─── Data extract

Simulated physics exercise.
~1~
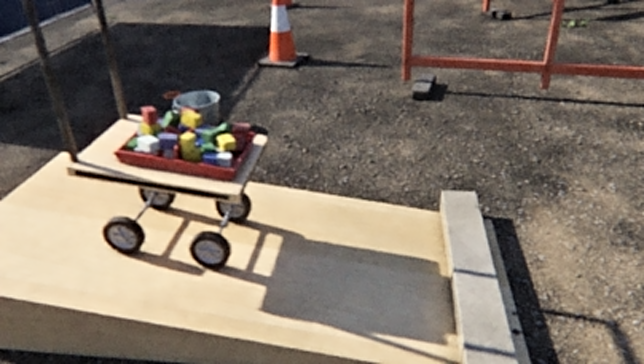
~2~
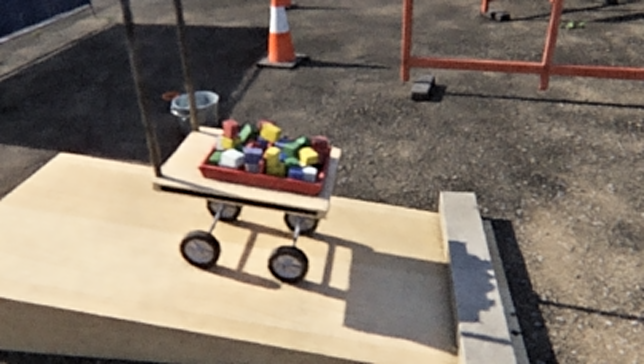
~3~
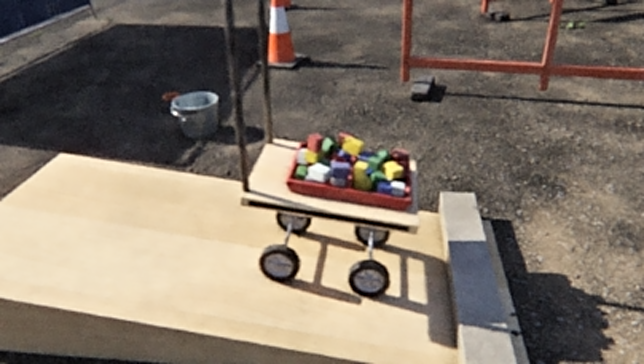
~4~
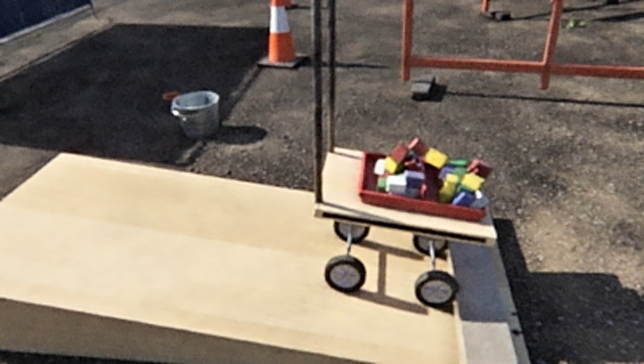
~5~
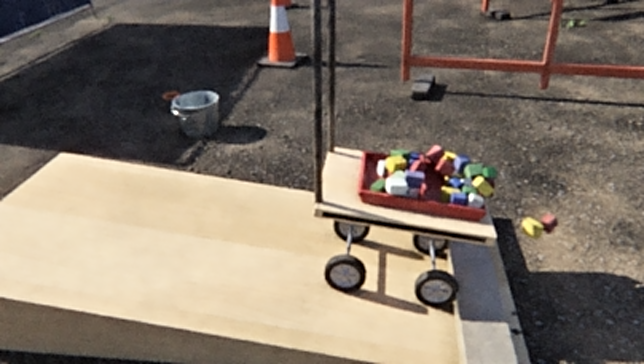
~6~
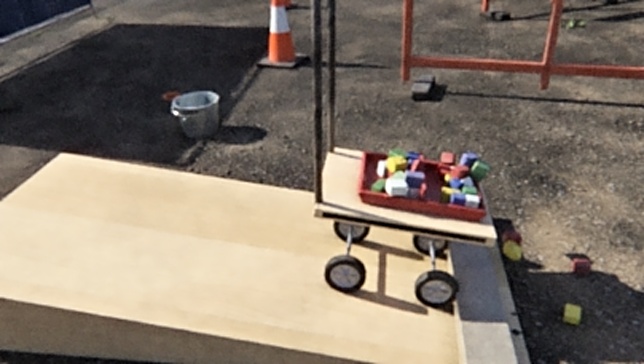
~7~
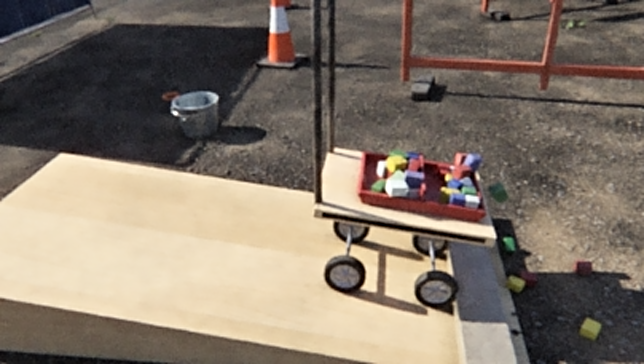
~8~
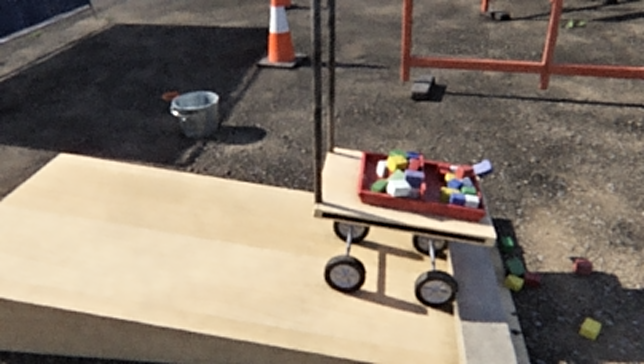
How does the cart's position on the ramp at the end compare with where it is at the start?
At the start the cart is on the left part of the ramp, well short of the kerb. By the end it stands farther right and slightly lower, at the foot of the ramp by the grey kerb.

──────

_Task prompt_
Transcribe the listing in full. Omit the pictures and keep every line exact.

_Expected output_
Simulated physics exercise.
~1~
~2~
~3~
~4~
~5~
~6~
~7~
~8~
How does the cart's position on the ramp at the end compare with where it is at the start?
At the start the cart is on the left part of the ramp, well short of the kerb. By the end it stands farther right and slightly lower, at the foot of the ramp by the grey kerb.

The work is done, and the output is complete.